§ **RECORDS FOR THIS EXERCISE**:
[BEGIN]

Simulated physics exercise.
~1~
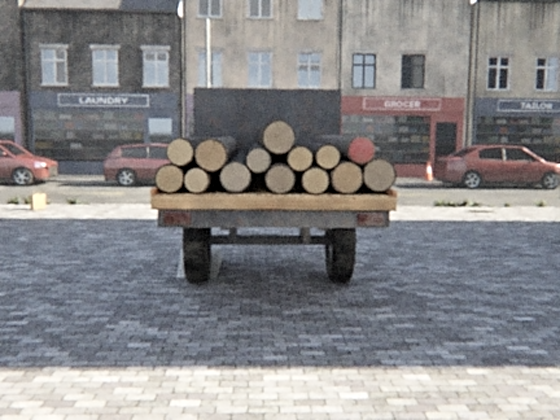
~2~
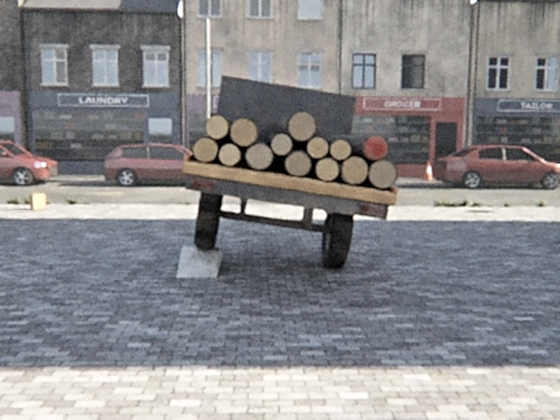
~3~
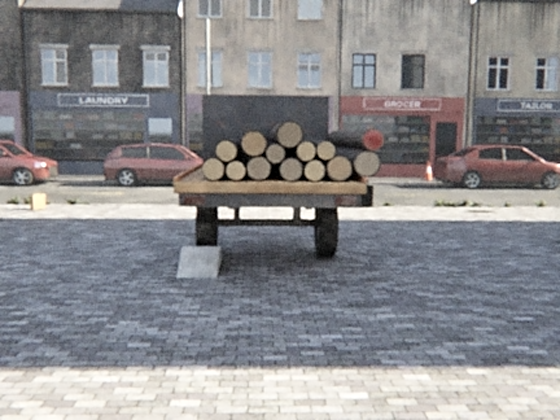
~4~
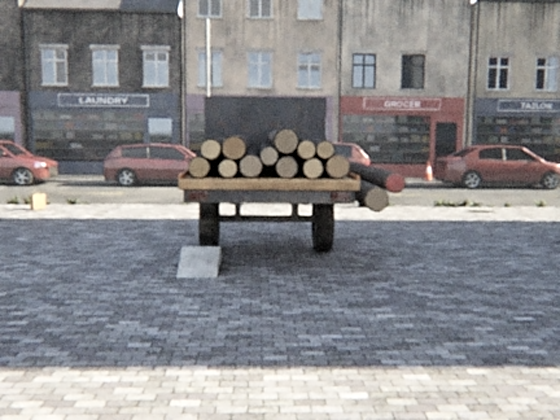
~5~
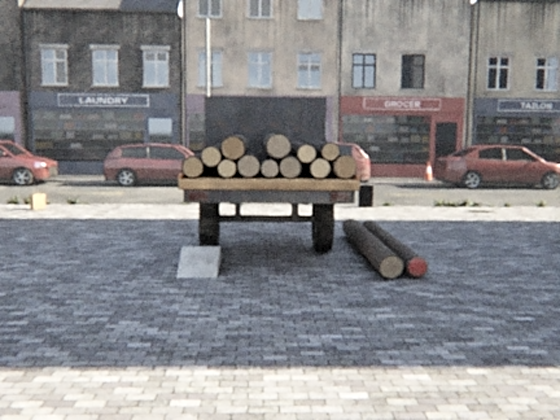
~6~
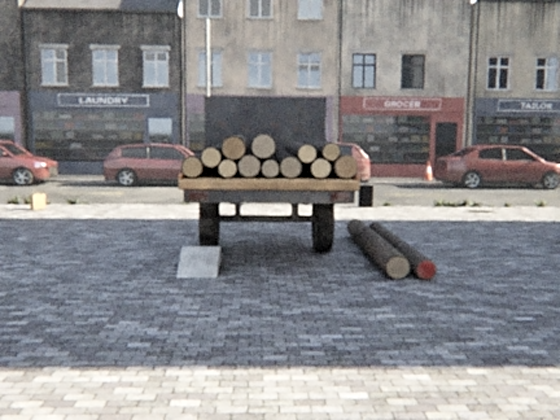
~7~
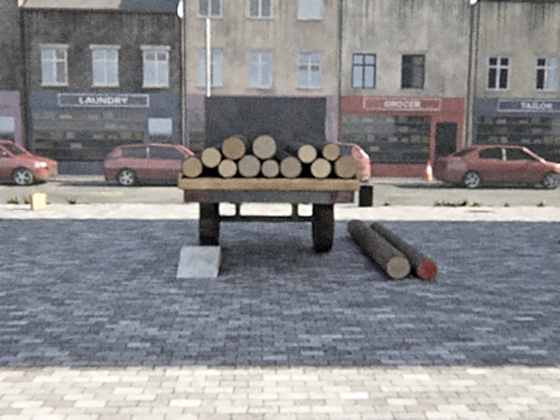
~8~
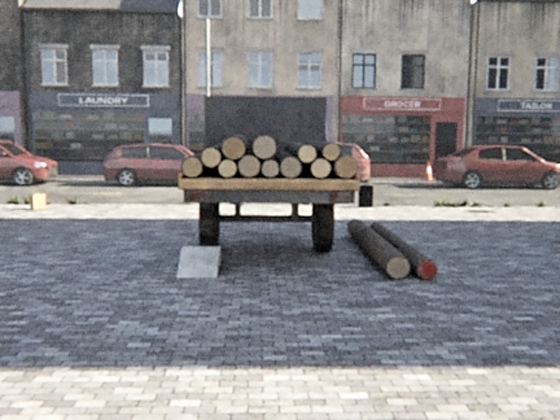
To begin with, a flat trailer stacked with loose logs, their cut ends facing us, stands level on a paved square before a row of shops, with a red-ended log at the right of the load. The left wheel rides up a concrete hump, tipping the deck down to the right. The trailer then comes down level beyond the hump, and the logs shift right, pushing the red one to the edge. It drops off the right side along with a plain log. Both land on the paving and roll slightly right, then lie still side by side while the others stay aboard.
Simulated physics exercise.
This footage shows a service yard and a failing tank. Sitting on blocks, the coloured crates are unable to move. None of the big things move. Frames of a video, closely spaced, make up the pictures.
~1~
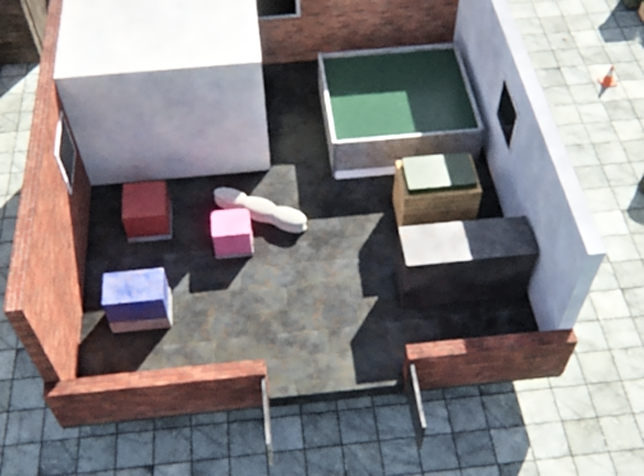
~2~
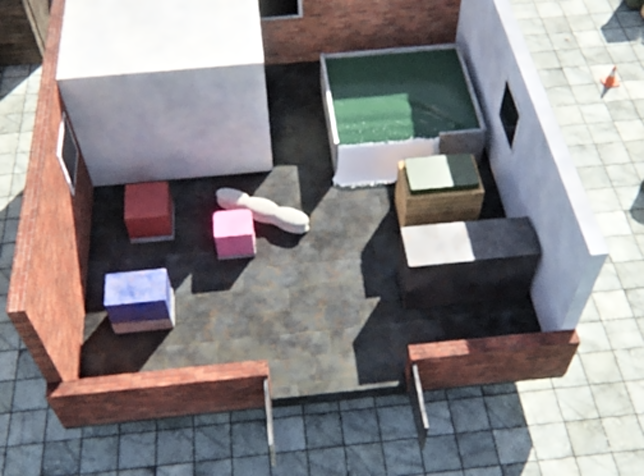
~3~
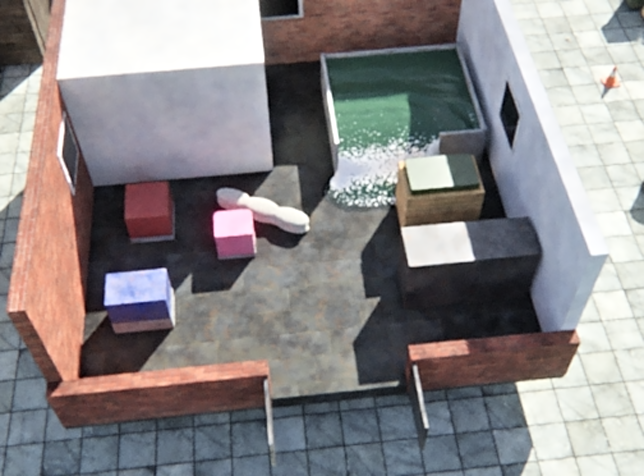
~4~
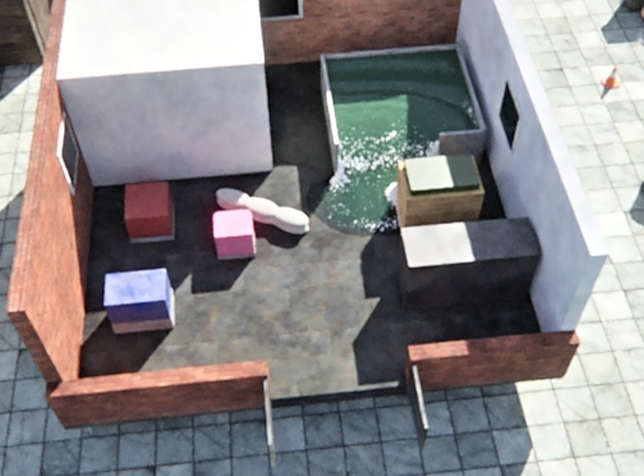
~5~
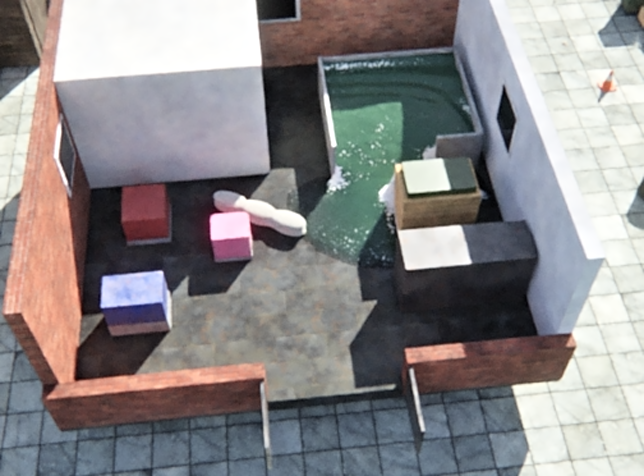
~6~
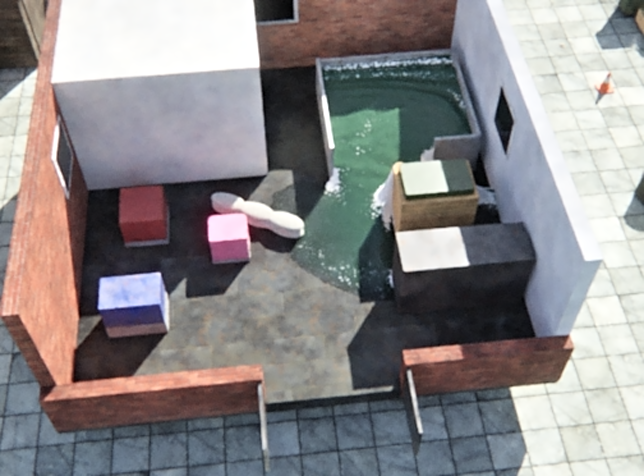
In a brick-walled yard with red, blue and pink crates, green water sat still in an open tank, then burst through its near side, foamed past a wooden crate and spread across the dark floor.
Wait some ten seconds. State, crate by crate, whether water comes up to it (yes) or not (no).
Blue crate - no; red crate - yes; pink crate - yes.
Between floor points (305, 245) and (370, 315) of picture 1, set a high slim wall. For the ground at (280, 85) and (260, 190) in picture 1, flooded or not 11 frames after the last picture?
Untouched, reached.
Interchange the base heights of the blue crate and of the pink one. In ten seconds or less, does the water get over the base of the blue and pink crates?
Result - blue: Hit; pink: Untouched.
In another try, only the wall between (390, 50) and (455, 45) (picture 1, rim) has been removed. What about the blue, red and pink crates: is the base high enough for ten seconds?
Blue crate is not reached; red crate is not reached; pink crate is not reached.
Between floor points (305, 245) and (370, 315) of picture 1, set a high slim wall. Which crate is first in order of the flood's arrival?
Looks like the pink one.
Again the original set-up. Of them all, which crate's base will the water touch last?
That one's the red one.
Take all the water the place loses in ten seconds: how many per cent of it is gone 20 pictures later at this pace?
That comes to 45 per cent, as I work it out.
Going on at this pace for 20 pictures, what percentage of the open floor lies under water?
Near 75 in a hundred.
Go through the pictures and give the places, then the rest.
Still water in the open tank at (398, 94), in the first picture.
Water pours out at (388, 158) and has run to (333, 180), in the second picture.
Water pours out at (388, 161) and has run to a hidden place, in the third picture.
Water pours out at (387, 162) and has run to a hidden place, in the fourth picture.
Water pours out at (385, 166) and has run to (353, 261), in the fifth picture.
The front is at (378, 296), out from the gap at (382, 167), in the sixth picture.
A moment on, water covers 35 % of the floor; the blue crate not reached, the red crate not reached, the pink crate not reached.
Next, water covers 55 % of the floor; the blue crate water round its plinth, the red crate not reached, the pink crate water round its plinth.
Then, water covers 75 % of the floor; the blue crate water round its plinth, the red crate water round its plinth, the pink crate water round its plinth.
Later, water covers 95 % of the floor; the blue crate water round its plinth, the red crate water round its plinth, the pink crate water round its plinth.
In the end, water covers 100 % of the floor; the blue crate stayed above the water, the red crate was topped, the pink crate was topped.
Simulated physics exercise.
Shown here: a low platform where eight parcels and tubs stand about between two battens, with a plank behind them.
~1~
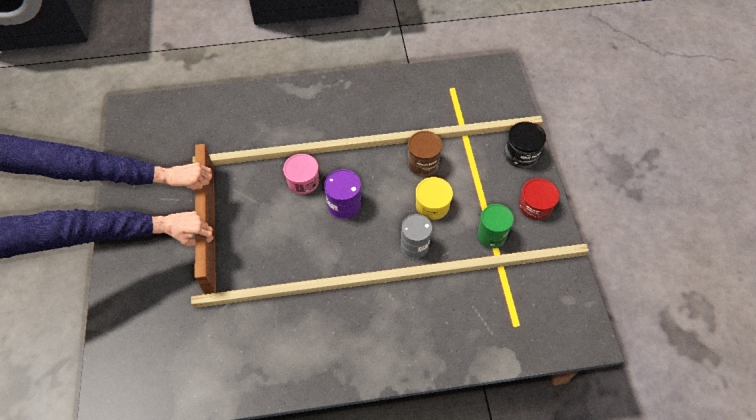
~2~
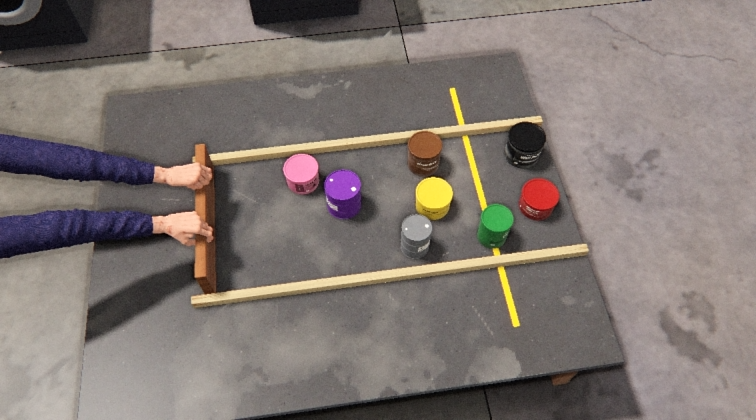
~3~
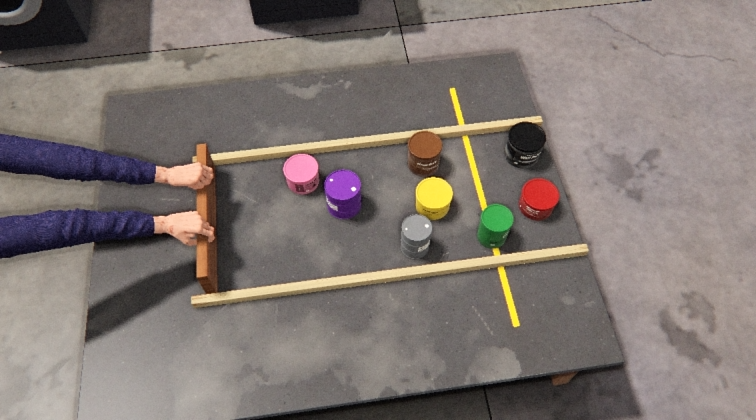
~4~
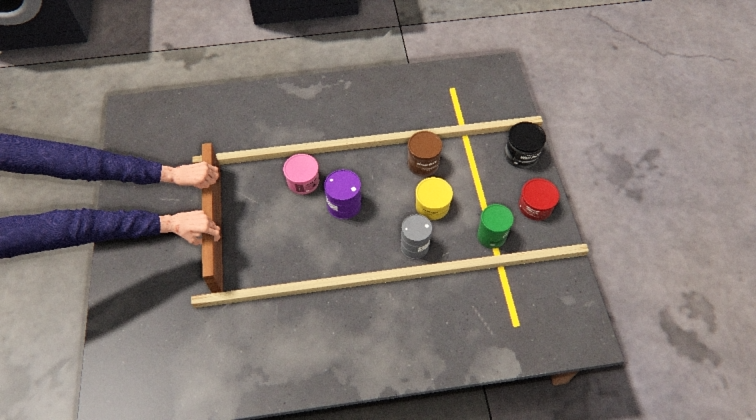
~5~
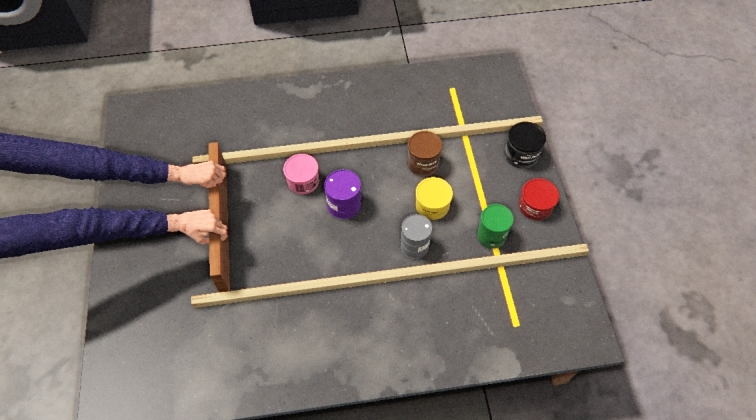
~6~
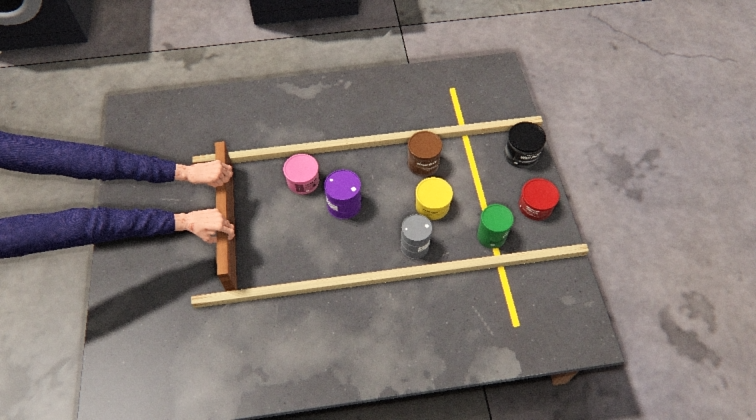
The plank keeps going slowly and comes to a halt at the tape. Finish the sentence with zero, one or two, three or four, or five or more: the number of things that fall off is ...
The number of things that fall off is zero.
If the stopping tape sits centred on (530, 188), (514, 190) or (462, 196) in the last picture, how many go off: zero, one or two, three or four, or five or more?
In order: Three to four; one or two; none.
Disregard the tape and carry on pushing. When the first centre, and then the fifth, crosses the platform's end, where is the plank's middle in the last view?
At (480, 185) for the first, at (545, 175) for the fifth.
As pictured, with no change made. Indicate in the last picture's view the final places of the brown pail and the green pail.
First (517, 136), then (539, 226).
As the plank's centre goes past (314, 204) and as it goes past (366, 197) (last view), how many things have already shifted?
1 at one spot and 2 at the other.
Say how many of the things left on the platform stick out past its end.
The number overhanging is 1.
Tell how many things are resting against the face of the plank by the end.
That makes 3.
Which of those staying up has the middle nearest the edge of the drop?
Foremost, the black pail.
Soon after, none off yet; black pail at rest near (524, 146); red pail at rest near (538, 200); green pail at rest near (494, 227).
At rest, the number that fall off is zero.
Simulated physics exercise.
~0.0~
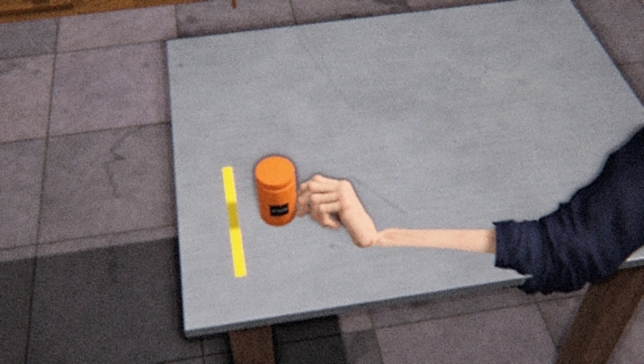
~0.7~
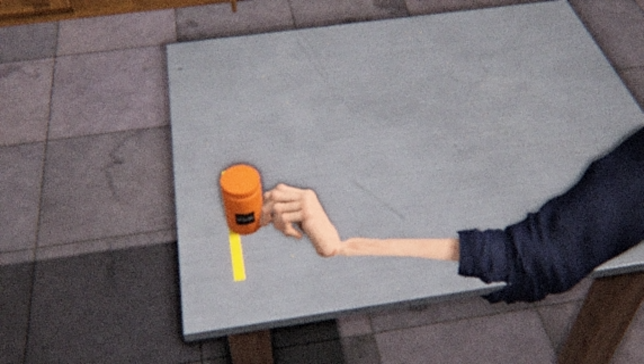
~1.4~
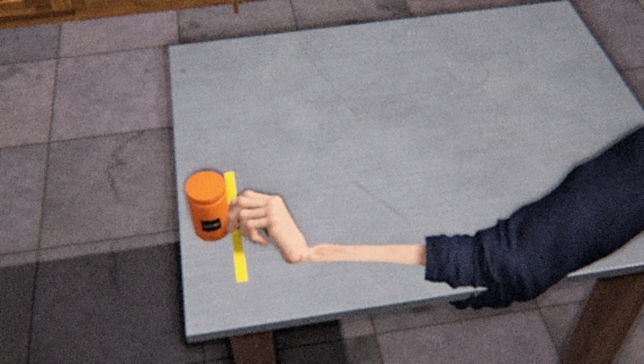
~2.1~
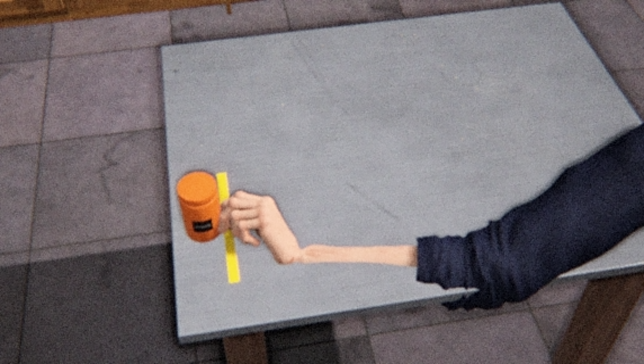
In this clip, a hand slowly pushes an upright orange jar leftward across a gray table, moving it over a strip of yellow tape. The jar ends up standing on the table just left of the tape, with the hand still beside it.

[END]

§ **WHAT YOU ARE ASKED TO DO**:
Reproduce the records above exactly, leaving out every picture they contain.

§ **WRITTEN ANSWER**:
Simulated physics exercise.
~1~
~2~
~3~
~4~
~5~
~6~
~7~
~8~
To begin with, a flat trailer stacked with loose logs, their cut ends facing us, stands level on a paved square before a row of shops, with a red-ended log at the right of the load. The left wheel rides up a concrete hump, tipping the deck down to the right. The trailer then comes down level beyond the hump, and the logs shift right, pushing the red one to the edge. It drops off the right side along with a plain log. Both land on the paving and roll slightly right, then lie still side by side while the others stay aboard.
Simulated physics exercise.
This footage shows a service yard and a failing tank. Sitting on blocks, the coloured crates are unable to move. None of the big things move. Frames of a video, closely spaced, make up the pictures.
~1~
~2~
~3~
~4~
~5~
~6~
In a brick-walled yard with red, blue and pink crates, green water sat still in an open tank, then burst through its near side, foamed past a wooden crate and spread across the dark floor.
Wait some ten seconds. State, crate by crate, whether water comes up to it (yes) or not (no).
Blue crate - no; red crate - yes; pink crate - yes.
Between floor points (305, 245) and (370, 315) of picture 1, set a high slim wall. For the ground at (280, 85) and (260, 190) in picture 1, flooded or not 11 frames after the last picture?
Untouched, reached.
Interchange the base heights of the blue crate and of the pink one. In ten seconds or less, does the water get over the base of the blue and pink crates?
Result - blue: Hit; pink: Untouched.
In another try, only the wall between (390, 50) and (455, 45) (picture 1, rim) has been removed. What about the blue, red and pink crates: is the base high enough for ten seconds?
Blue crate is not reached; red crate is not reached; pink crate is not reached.
Between floor points (305, 245) and (370, 315) of picture 1, set a high slim wall. Which crate is first in order of the flood's arrival?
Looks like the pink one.
Again the original set-up. Of them all, which crate's base will the water touch last?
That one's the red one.
Take all the water the place loses in ten seconds: how many per cent of it is gone 20 pictures later at this pace?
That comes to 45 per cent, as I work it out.
Going on at this pace for 20 pictures, what percentage of the open floor lies under water?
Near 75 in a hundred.
Go through the pictures and give the places, then the rest.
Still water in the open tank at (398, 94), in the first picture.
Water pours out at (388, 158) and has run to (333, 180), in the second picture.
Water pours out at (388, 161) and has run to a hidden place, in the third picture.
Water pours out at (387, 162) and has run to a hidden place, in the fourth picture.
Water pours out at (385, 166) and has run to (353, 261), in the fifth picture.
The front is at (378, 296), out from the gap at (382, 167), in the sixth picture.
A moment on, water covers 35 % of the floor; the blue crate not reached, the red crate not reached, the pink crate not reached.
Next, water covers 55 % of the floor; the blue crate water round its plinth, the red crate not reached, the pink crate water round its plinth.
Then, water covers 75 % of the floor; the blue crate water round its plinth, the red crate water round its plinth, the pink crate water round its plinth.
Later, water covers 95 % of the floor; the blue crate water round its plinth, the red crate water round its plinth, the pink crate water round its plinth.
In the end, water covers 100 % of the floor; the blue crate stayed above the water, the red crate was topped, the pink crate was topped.
Simulated physics exercise.
Shown here: a low platform where eight parcels and tubs stand about between two battens, with a plank behind them.
~1~
~2~
~3~
~4~
~5~
~6~
The plank keeps going slowly and comes to a halt at the tape. Finish the sentence with zero, one or two, three or four, or five or more: the number of things that fall off is ...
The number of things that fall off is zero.
If the stopping tape sits centred on (530, 188), (514, 190) or (462, 196) in the last picture, how many go off: zero, one or two, three or four, or five or more?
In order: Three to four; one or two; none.
Disregard the tape and carry on pushing. When the first centre, and then the fifth, crosses the platform's end, where is the plank's middle in the last view?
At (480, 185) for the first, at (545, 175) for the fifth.
As pictured, with no change made. Indicate in the last picture's view the final places of the brown pail and the green pail.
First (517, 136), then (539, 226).
As the plank's centre goes past (314, 204) and as it goes past (366, 197) (last view), how many things have already shifted?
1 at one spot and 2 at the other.
Say how many of the things left on the platform stick out past its end.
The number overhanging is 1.
Tell how many things are resting against the face of the plank by the end.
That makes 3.
Which of those staying up has the middle nearest the edge of the drop?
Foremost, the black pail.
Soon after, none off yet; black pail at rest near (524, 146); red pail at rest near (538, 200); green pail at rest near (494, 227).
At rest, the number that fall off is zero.
Simulated physics exercise.
~0.0~
~0.7~
~1.4~
~2.1~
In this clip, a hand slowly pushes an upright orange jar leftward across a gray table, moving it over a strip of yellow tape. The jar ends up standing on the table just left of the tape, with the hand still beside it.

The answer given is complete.